-- STATED TASK --
Quote the data below in full, please, without altering anything.

-- BEGIN MATERIAL SUPPLIED --

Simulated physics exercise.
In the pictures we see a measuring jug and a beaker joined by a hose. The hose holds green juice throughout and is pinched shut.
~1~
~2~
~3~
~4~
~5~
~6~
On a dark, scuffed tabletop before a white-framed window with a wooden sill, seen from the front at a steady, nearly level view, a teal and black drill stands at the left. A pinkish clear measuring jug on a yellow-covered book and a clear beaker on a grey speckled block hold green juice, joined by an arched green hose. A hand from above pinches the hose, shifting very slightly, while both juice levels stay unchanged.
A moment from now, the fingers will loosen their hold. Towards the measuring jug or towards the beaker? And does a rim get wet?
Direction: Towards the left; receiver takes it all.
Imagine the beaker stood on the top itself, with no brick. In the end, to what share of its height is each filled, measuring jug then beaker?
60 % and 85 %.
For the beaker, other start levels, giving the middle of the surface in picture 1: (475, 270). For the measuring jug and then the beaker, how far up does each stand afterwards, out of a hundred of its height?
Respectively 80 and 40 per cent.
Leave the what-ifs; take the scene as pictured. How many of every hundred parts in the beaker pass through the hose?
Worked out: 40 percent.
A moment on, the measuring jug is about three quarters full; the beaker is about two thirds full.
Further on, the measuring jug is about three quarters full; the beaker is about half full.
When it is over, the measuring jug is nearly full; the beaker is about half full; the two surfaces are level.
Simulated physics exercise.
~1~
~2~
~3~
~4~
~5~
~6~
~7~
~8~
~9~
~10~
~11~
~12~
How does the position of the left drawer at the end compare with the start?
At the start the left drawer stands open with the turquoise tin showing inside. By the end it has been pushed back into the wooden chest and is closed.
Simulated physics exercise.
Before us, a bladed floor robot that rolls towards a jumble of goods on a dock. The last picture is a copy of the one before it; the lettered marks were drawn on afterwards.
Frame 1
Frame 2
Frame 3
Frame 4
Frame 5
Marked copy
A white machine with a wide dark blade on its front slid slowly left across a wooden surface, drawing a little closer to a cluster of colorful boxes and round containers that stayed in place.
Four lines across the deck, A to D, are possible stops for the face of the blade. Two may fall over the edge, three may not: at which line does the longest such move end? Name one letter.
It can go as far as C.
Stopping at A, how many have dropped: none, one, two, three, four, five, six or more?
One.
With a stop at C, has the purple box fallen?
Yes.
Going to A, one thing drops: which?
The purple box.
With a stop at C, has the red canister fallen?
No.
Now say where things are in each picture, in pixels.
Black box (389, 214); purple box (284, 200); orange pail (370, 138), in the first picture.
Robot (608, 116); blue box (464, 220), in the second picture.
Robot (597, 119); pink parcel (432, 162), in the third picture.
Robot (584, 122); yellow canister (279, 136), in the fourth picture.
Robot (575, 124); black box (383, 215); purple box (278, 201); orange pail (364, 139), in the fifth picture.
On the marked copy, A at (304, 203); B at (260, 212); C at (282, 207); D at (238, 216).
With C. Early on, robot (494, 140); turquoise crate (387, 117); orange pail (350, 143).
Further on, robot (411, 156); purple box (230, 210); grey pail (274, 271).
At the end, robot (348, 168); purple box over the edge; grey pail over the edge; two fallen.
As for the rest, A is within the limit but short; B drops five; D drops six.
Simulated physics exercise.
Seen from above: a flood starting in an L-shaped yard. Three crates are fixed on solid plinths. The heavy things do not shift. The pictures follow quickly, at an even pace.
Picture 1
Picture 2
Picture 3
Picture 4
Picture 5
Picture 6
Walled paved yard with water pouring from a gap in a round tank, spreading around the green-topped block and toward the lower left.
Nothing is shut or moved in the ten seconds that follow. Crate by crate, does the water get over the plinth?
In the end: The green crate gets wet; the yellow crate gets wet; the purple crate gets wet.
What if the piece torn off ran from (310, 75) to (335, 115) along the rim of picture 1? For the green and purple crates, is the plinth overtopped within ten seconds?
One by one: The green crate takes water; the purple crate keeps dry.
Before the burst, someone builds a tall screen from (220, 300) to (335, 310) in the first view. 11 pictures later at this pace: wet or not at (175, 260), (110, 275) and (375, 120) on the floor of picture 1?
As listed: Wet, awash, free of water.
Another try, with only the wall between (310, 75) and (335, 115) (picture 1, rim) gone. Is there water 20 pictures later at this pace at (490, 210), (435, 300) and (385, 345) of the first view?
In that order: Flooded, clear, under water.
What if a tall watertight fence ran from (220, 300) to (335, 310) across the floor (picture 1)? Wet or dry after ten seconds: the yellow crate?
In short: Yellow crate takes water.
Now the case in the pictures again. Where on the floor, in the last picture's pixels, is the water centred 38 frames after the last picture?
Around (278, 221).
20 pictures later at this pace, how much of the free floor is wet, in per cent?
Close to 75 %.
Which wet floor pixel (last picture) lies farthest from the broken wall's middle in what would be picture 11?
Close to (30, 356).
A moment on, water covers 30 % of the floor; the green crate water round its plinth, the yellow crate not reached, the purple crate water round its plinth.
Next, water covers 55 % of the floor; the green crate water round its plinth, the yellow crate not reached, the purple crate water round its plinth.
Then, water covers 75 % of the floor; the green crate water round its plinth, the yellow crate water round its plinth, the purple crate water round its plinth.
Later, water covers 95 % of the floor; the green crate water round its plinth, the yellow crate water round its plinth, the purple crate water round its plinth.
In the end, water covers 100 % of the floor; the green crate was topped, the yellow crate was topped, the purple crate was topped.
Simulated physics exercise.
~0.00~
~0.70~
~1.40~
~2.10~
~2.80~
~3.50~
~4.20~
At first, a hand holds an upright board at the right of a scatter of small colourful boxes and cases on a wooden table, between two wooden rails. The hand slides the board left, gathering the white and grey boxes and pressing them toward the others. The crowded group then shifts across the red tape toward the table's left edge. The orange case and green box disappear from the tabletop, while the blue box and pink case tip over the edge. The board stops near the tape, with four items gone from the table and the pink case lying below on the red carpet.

-- END MATERIAL SUPPLIED --

-- EXPECTED OUTPUT --
Simulated physics exercise.
In the pictures we see a measuring jug and a beaker joined by a hose. The hose holds green juice throughout and is pinched shut.
~1~
~2~
~3~
~4~
~5~
~6~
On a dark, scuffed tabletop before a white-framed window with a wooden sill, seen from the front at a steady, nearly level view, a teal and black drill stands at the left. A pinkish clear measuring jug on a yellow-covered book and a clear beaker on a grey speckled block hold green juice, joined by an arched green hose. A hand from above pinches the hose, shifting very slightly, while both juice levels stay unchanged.
A moment from now, the fingers will loosen their hold. Towards the measuring jug or towards the beaker? And does a rim get wet?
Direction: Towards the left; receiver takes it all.
Imagine the beaker stood on the top itself, with no brick. In the end, to what share of its height is each filled, measuring jug then beaker?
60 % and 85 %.
For the beaker, other start levels, giving the middle of the surface in picture 1: (475, 270). For the measuring jug and then the beaker, how far up does each stand afterwards, out of a hundred of its height?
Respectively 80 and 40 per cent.
Leave the what-ifs; take the scene as pictured. How many of every hundred parts in the beaker pass through the hose?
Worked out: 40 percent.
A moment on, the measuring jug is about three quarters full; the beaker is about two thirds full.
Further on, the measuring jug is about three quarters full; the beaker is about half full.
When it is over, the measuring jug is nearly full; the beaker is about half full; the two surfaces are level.
Simulated physics exercise.
~1~
~2~
~3~
~4~
~5~
~6~
~7~
~8~
~9~
~10~
~11~
~12~
How does the position of the left drawer at the end compare with the start?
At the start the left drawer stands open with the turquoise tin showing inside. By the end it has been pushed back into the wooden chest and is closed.
Simulated physics exercise.
Before us, a bladed floor robot that rolls towards a jumble of goods on a dock. The last picture is a copy of the one before it; the lettered marks were drawn on afterwards.
Frame 1
Frame 2
Frame 3
Frame 4
Frame 5
Marked copy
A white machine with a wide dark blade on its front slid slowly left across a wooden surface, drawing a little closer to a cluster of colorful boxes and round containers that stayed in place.
Four lines across the deck, A to D, are possible stops for the face of the blade. Two may fall over the edge, three may not: at which line does the longest such move end? Name one letter.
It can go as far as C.
Stopping at A, how many have dropped: none, one, two, three, four, five, six or more?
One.
With a stop at C, has the purple box fallen?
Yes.
Going to A, one thing drops: which?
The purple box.
With a stop at C, has the red canister fallen?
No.
Now say where things are in each picture, in pixels.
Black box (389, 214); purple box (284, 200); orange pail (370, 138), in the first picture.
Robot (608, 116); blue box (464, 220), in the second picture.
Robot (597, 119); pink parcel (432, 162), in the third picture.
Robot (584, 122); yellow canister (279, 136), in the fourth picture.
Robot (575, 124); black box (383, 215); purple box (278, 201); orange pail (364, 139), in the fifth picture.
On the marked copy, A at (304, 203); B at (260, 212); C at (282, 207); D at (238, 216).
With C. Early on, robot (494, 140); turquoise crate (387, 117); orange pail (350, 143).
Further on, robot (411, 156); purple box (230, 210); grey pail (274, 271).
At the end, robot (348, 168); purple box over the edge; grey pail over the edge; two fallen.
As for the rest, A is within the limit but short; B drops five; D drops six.
Simulated physics exercise.
Seen from above: a flood starting in an L-shaped yard. Three crates are fixed on solid plinths. The heavy things do not shift. The pictures follow quickly, at an even pace.
Picture 1
Picture 2
Picture 3
Picture 4
Picture 5
Picture 6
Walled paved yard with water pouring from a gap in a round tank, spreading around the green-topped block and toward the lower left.
Nothing is shut or moved in the ten seconds that follow. Crate by crate, does the water get over the plinth?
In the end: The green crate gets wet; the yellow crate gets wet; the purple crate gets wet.
What if the piece torn off ran from (310, 75) to (335, 115) along the rim of picture 1? For the green and purple crates, is the plinth overtopped within ten seconds?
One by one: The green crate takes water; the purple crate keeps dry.
Before the burst, someone builds a tall screen from (220, 300) to (335, 310) in the first view. 11 pictures later at this pace: wet or not at (175, 260), (110, 275) and (375, 120) on the floor of picture 1?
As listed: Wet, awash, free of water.
Another try, with only the wall between (310, 75) and (335, 115) (picture 1, rim) gone. Is there water 20 pictures later at this pace at (490, 210), (435, 300) and (385, 345) of the first view?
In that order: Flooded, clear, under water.
What if a tall watertight fence ran from (220, 300) to (335, 310) across the floor (picture 1)? Wet or dry after ten seconds: the yellow crate?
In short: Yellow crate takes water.
Now the case in the pictures again. Where on the floor, in the last picture's pixels, is the water centred 38 frames after the last picture?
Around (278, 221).
20 pictures later at this pace, how much of the free floor is wet, in per cent?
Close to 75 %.
Which wet floor pixel (last picture) lies farthest from the broken wall's middle in what would be picture 11?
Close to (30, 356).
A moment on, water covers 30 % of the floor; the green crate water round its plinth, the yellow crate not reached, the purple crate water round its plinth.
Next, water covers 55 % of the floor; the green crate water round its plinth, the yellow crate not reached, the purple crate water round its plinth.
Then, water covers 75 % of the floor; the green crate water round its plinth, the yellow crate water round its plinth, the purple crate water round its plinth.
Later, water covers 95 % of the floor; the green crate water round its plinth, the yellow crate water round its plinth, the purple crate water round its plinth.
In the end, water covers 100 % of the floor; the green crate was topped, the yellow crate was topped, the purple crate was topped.
Simulated physics exercise.
~0.00~
~0.70~
~1.40~
~2.10~
~2.80~
~3.50~
~4.20~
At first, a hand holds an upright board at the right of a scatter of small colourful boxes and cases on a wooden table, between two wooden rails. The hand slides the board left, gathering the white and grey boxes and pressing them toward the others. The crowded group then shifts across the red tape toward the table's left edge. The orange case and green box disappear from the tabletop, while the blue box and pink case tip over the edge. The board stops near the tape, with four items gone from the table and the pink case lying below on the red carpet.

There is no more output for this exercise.